The data
-- Start --
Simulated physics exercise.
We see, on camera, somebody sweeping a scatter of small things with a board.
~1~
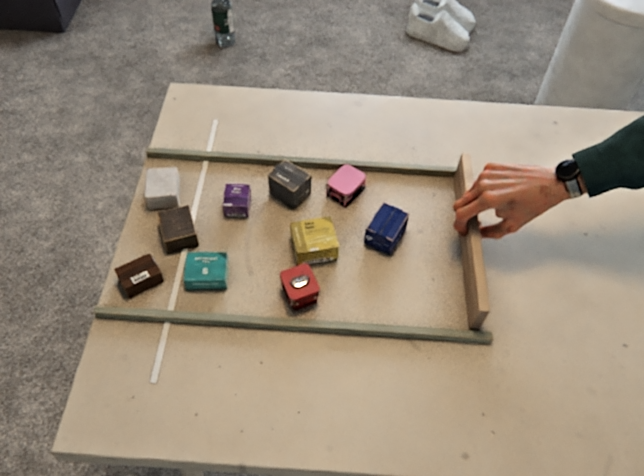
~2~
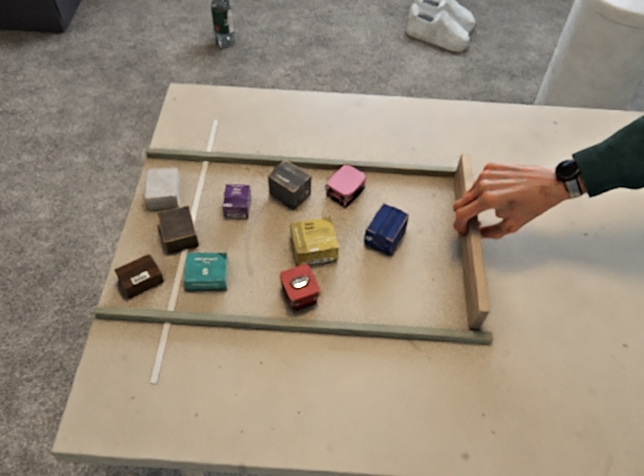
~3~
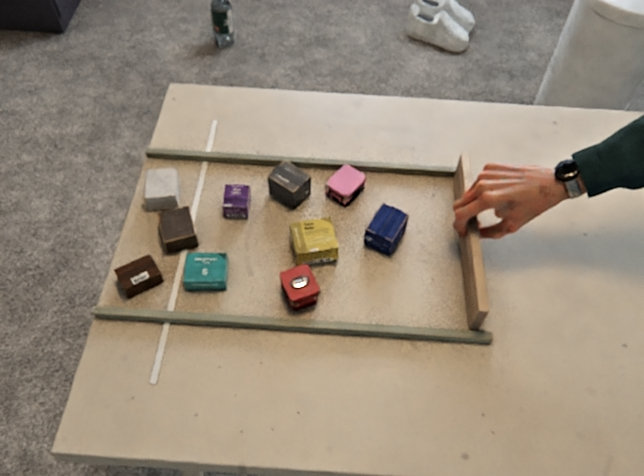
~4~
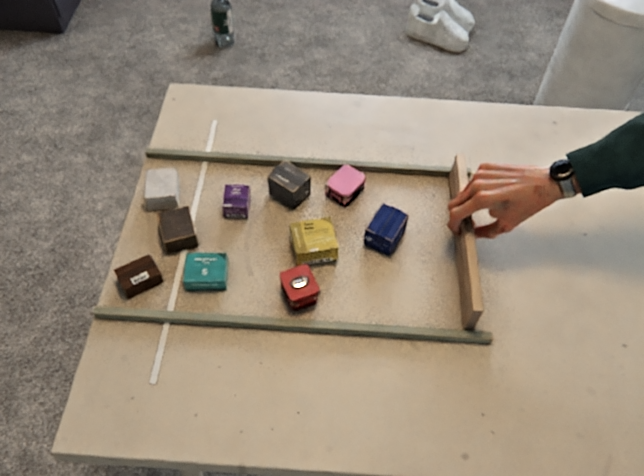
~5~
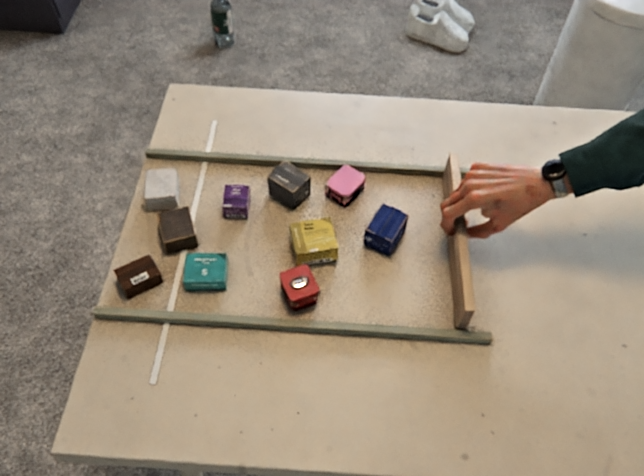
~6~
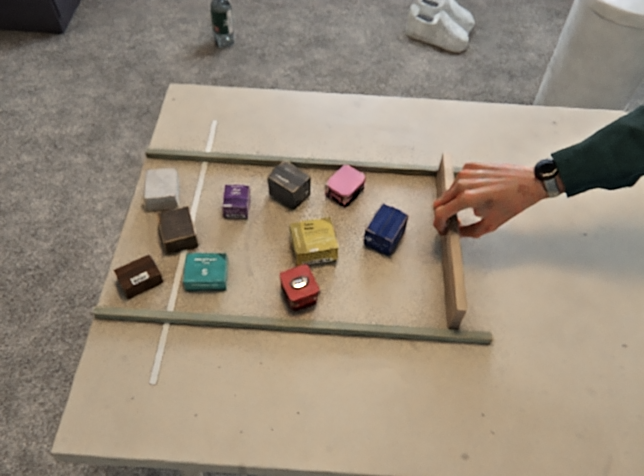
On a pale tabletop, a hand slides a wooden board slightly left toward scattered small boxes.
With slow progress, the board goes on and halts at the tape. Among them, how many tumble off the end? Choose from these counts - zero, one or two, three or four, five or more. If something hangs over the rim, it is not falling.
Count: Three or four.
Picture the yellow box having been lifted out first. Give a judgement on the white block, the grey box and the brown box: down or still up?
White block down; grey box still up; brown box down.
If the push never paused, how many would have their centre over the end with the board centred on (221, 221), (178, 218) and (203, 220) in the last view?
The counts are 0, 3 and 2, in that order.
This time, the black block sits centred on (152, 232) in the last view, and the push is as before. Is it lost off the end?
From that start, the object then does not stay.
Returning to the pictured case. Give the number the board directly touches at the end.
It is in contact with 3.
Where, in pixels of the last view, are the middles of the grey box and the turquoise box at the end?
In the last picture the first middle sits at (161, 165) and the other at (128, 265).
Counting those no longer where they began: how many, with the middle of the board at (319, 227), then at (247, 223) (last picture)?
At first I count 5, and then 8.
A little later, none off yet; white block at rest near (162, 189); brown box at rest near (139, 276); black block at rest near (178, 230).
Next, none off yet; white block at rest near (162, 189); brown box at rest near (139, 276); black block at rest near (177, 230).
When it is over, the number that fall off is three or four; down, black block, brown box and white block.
-- End --
-- Start --
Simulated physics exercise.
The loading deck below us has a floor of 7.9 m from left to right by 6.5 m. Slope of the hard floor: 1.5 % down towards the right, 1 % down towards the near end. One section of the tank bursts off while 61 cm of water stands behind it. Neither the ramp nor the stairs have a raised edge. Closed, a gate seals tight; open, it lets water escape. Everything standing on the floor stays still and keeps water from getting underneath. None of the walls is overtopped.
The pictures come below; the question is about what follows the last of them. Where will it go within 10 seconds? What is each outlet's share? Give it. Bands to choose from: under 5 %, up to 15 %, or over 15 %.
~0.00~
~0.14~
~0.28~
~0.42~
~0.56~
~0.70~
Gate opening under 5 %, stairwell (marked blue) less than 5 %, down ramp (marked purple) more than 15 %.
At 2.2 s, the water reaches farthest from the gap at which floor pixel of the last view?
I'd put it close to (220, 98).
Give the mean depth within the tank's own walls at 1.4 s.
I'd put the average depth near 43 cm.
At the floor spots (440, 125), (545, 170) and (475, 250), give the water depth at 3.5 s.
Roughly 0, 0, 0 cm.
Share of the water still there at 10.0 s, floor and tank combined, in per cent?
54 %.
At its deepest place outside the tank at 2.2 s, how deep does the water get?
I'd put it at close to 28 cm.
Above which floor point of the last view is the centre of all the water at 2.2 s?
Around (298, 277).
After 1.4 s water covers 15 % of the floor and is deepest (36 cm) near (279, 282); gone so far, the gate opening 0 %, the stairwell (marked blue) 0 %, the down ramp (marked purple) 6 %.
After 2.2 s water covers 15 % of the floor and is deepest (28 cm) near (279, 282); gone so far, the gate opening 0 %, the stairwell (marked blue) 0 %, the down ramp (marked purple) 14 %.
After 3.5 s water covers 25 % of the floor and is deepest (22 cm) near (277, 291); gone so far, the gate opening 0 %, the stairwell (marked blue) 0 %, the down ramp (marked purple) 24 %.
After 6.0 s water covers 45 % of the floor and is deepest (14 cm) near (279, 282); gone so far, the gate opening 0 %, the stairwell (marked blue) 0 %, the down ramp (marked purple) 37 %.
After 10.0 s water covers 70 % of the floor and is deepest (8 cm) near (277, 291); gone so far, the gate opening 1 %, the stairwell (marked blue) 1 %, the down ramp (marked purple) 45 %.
-- End --
-- Start --
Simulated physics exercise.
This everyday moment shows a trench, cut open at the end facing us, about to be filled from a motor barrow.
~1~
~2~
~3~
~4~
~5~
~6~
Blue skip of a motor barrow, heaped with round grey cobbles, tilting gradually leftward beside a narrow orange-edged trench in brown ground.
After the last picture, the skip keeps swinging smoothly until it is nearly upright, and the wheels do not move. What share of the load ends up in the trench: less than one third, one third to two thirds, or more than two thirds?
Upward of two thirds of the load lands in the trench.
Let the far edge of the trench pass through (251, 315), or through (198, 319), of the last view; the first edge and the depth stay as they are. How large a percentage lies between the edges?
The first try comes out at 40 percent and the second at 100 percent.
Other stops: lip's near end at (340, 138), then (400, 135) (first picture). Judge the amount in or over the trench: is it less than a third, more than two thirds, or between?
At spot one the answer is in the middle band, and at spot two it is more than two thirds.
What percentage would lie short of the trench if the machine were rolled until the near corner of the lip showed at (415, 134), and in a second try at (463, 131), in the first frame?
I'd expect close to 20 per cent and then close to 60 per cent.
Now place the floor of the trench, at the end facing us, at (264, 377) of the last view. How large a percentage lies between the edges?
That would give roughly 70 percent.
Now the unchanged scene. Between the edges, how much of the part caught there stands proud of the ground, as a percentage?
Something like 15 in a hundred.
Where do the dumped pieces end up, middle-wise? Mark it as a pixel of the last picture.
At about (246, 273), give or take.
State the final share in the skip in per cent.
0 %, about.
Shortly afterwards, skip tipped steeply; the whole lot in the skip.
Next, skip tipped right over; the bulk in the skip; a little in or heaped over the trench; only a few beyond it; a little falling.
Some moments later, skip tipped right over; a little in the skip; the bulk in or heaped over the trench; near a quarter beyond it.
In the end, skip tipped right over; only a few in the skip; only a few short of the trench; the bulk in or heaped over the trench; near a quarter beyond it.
-- End --
Your instructions
From the listing above, report the number of lines containing the string "below", without any accompanying remarks.

Solved problem
2